Gather the lines from the material that contain "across".

..........

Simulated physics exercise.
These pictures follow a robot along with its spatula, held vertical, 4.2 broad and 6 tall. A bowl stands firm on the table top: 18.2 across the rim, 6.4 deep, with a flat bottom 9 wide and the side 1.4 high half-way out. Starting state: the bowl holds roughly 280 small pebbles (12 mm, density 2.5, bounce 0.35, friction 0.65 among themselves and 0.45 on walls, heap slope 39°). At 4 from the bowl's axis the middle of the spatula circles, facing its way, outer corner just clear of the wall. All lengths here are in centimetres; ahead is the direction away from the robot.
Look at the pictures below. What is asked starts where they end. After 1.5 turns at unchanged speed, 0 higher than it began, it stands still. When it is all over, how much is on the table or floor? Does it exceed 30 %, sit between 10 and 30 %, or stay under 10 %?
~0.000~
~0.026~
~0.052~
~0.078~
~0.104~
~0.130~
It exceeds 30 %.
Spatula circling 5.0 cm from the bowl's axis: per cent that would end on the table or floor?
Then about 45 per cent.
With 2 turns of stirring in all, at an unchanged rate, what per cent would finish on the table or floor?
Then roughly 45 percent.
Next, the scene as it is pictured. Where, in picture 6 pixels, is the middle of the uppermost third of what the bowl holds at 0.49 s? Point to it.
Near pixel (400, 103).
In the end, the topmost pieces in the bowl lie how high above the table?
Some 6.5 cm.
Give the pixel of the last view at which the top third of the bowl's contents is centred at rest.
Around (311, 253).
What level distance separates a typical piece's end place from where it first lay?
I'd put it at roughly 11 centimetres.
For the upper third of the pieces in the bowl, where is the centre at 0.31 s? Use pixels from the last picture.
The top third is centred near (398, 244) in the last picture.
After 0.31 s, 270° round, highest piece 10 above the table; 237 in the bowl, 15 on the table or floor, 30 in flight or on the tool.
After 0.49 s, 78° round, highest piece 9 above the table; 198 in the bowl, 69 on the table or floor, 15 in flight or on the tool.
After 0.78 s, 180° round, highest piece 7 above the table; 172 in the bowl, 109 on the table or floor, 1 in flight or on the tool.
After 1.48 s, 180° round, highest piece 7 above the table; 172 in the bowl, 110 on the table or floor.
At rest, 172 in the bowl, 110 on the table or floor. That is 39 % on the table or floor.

..........

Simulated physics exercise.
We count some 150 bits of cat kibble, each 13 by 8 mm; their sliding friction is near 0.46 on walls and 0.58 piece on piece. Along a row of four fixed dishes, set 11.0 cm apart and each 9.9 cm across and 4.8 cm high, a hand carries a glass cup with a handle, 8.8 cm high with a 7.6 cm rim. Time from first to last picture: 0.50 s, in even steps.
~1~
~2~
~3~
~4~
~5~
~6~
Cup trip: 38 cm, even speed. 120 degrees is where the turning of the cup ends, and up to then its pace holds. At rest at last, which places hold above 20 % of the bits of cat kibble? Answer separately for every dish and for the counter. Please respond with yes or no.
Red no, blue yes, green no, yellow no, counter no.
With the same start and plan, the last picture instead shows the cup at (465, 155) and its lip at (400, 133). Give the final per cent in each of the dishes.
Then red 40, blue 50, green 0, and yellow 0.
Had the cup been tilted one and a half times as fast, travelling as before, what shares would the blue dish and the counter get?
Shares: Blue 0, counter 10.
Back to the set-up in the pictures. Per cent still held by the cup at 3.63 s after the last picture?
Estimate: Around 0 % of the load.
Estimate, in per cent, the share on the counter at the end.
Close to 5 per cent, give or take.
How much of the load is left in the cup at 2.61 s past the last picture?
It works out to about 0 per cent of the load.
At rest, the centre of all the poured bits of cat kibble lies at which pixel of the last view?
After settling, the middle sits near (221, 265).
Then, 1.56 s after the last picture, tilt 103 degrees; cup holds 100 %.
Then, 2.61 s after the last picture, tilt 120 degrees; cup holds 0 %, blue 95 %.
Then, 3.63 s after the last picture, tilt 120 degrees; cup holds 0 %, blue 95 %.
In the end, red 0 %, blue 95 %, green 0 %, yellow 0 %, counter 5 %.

..........

The completed task:
These pictures follow a robot along with its spatula, held vertical, 4.2 broad and 6 tall. A bowl stands firm on the table top: 18.2 across the rim, 6.4 deep, with a flat bottom 9 wide and the side 1.4 high half-way out. Starting state: the bowl holds roughly 280 small pebbles (12 mm, density 2.5, bounce 0.35, friction 0.65 among themselves and 0.45 on walls, heap slope 39°). At 4 from the bowl's axis the middle of the spatula circles, facing its way, outer corner just clear of the wall. All lengths here are in centimetres; ahead is the direction away from the robot.
We count some 150 bits of cat kibble, each 13 by 8 mm; their sliding friction is near 0.46 on walls and 0.58 piece on piece. Along a row of four fixed dishes, set 11.0 cm apart and each 9.9 cm across and 4.8 cm high, a hand carries a glass cup with a handle, 8.8 cm high with a 7.6 cm rim. Time from first to last picture: 0.50 s, in even steps.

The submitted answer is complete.